### [What you should do]
Exactly the lines from the one containing "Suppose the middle" through the end of the data below are to be reproduced, and nothing besides them.

### [Data]
——
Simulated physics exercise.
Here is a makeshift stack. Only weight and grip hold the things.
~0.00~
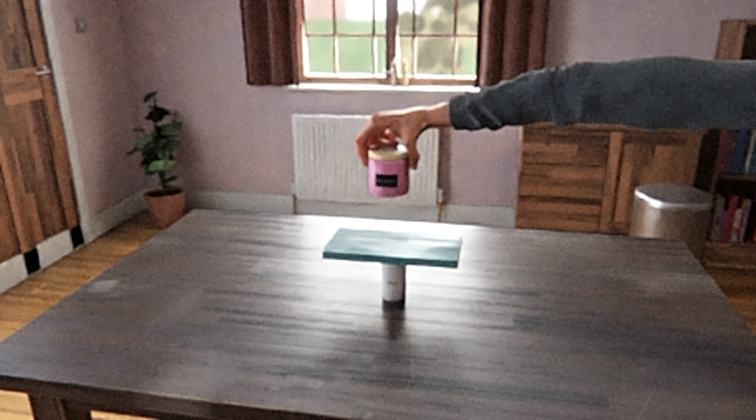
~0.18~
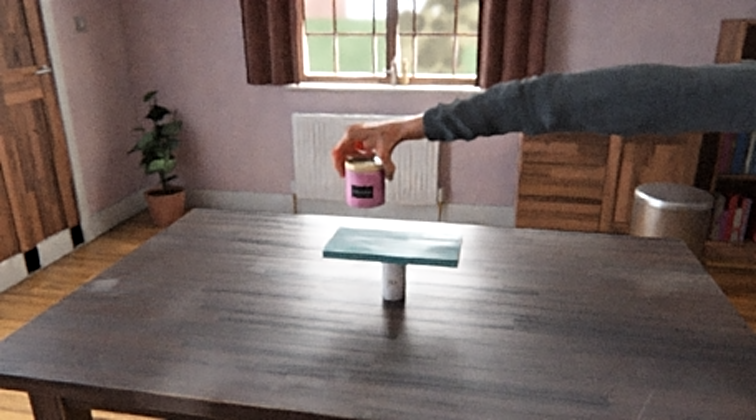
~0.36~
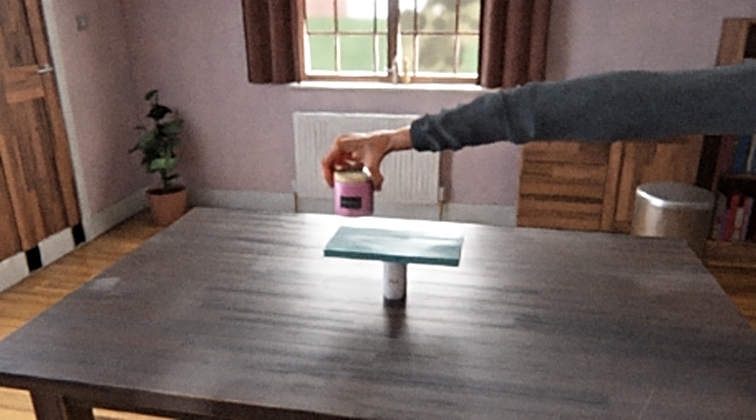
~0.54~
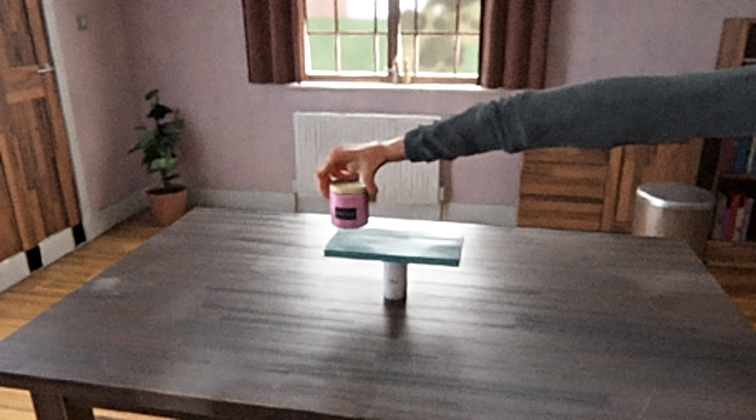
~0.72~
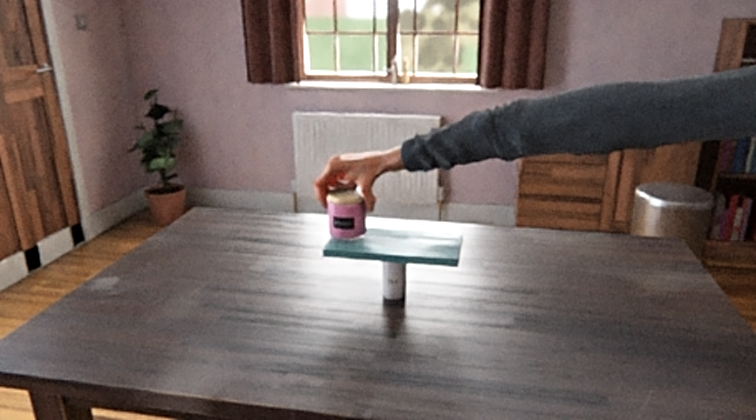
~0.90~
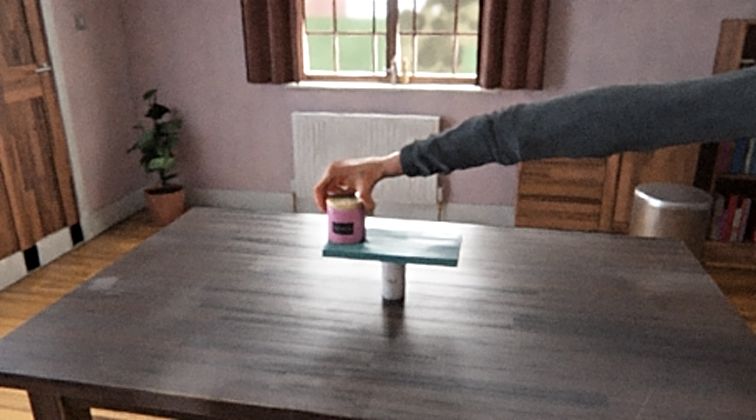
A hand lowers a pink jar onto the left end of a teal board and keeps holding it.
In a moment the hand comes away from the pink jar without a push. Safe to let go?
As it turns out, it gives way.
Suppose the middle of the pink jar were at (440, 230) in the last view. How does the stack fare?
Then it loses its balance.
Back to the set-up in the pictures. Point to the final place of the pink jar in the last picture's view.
——
### [Exercise answer]
Suppose the middle of the pink jar were at (440, 230) in the last view. How does the stack fare?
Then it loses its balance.
Back to the set-up in the pictures. Point to the final place of the pink jar in the last picture's view.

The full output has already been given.